__Information provided__
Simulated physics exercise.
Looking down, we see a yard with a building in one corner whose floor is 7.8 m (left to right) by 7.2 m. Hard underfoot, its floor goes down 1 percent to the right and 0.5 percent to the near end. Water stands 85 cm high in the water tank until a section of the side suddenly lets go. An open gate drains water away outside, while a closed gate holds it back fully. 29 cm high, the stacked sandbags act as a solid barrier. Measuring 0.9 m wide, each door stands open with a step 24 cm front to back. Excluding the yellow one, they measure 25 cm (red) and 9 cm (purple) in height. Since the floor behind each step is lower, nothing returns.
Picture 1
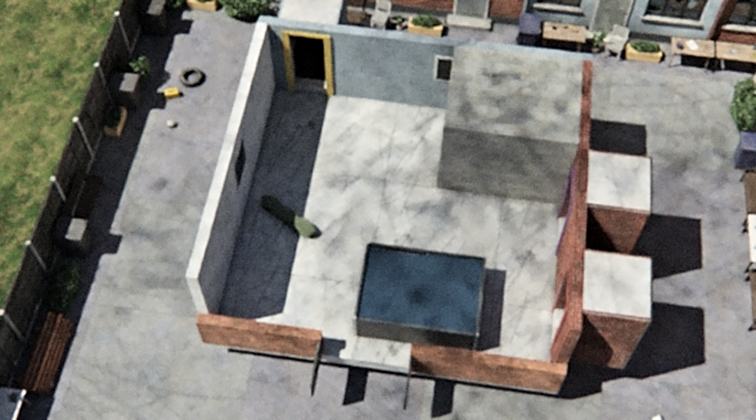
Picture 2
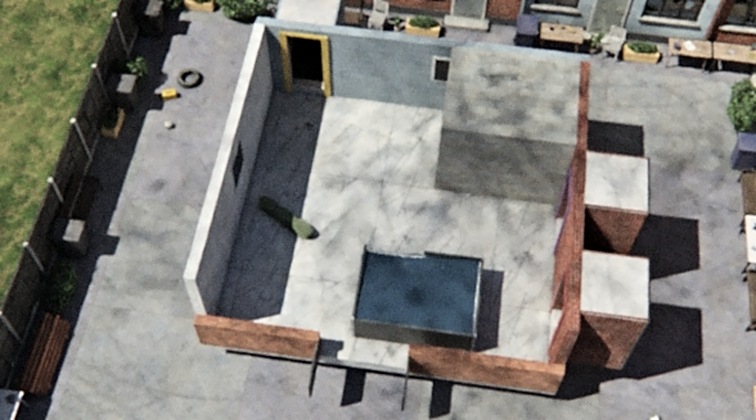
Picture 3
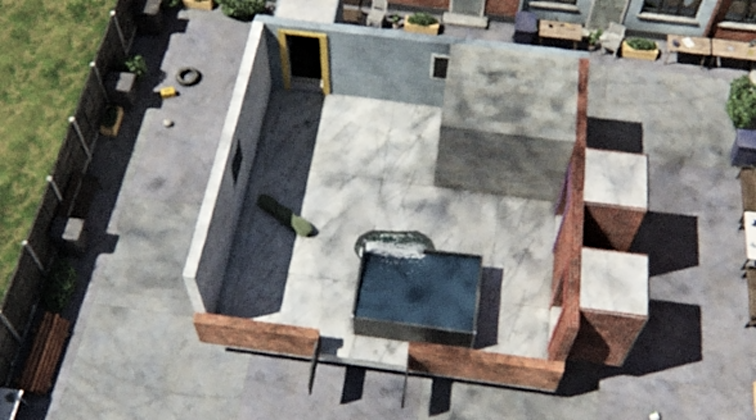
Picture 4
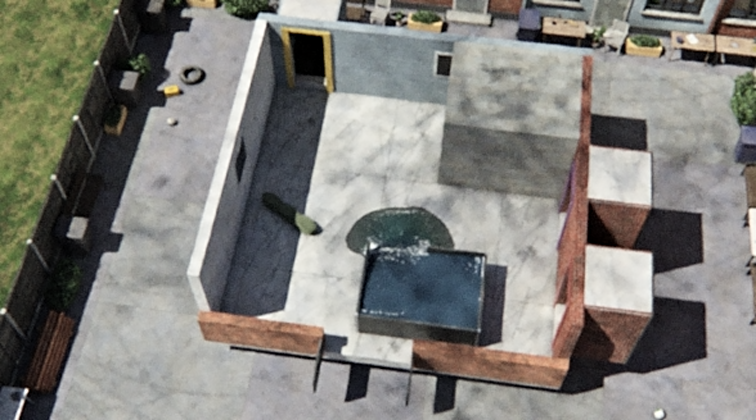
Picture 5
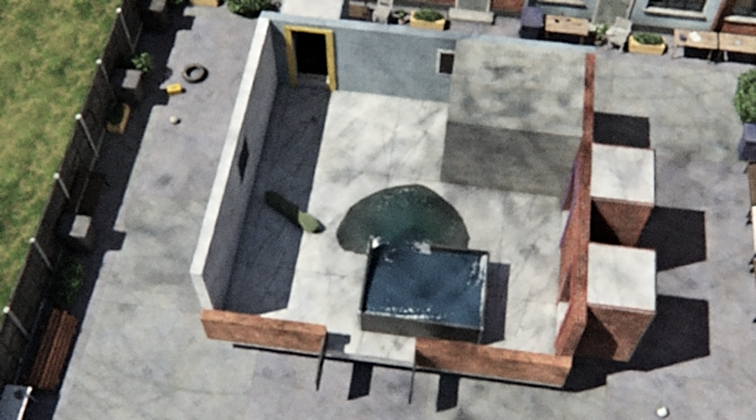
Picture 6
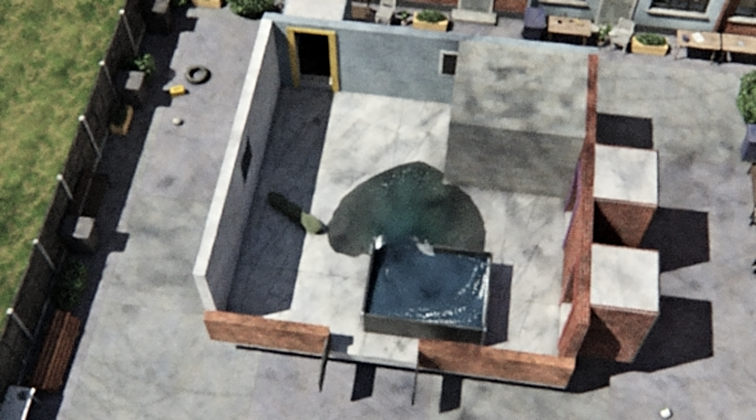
Water poured from the far side of a dark tank inside a roofless building and spread in a widening puddle across the pale floor, reaching the foot of a grey block and a green sandbag pile.
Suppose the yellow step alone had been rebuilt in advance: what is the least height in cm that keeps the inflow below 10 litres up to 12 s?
About 25 cm.
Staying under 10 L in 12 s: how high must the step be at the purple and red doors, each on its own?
Some 17 cm for purple, some 9.0 cm for red.
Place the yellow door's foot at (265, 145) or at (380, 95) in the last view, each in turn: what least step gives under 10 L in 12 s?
About 18 and 26 cm.
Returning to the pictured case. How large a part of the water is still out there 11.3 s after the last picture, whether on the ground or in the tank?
Roughly 90 percent of the water remains.
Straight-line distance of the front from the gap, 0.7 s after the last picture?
Close to 5.0 metres, I'd say.
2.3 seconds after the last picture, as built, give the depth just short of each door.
In cm: Red 0, yellow 21, purple 16.
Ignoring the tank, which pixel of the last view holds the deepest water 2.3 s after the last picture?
Look close to (292, 96).
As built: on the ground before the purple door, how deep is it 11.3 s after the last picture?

__Short exercise__
Set down the material above as is, without any pictures.

__Worked solution__
Simulated physics exercise.
Looking down, we see a yard with a building in one corner whose floor is 7.8 m (left to right) by 7.2 m. Hard underfoot, its floor goes down 1 percent to the right and 0.5 percent to the near end. Water stands 85 cm high in the water tank until a section of the side suddenly lets go. An open gate drains water away outside, while a closed gate holds it back fully. 29 cm high, the stacked sandbags act as a solid barrier. Measuring 0.9 m wide, each door stands open with a step 24 cm front to back. Excluding the yellow one, they measure 25 cm (red) and 9 cm (purple) in height. Since the floor behind each step is lower, nothing returns.
Picture 1
Picture 2
Picture 3
Picture 4
Picture 5
Picture 6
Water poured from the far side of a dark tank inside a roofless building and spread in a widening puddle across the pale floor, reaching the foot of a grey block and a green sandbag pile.
Suppose the yellow step alone had been rebuilt in advance: what is the least height in cm that keeps the inflow below 10 litres up to 12 s?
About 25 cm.
Staying under 10 L in 12 s: how high must the step be at the purple and red doors, each on its own?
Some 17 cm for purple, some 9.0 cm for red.
Place the yellow door's foot at (265, 145) or at (380, 95) in the last view, each in turn: what least step gives under 10 L in 12 s?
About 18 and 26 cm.
Returning to the pictured case. How large a part of the water is still out there 11.3 s after the last picture, whether on the ground or in the tank?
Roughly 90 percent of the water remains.
Straight-line distance of the front from the gap, 0.7 s after the last picture?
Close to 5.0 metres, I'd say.
2.3 seconds after the last picture, as built, give the depth just short of each door.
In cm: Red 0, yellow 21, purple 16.
Ignoring the tank, which pixel of the last view holds the deepest water 2.3 s after the last picture?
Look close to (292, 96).
As built: on the ground before the purple door, how deep is it 11.3 s after the last picture?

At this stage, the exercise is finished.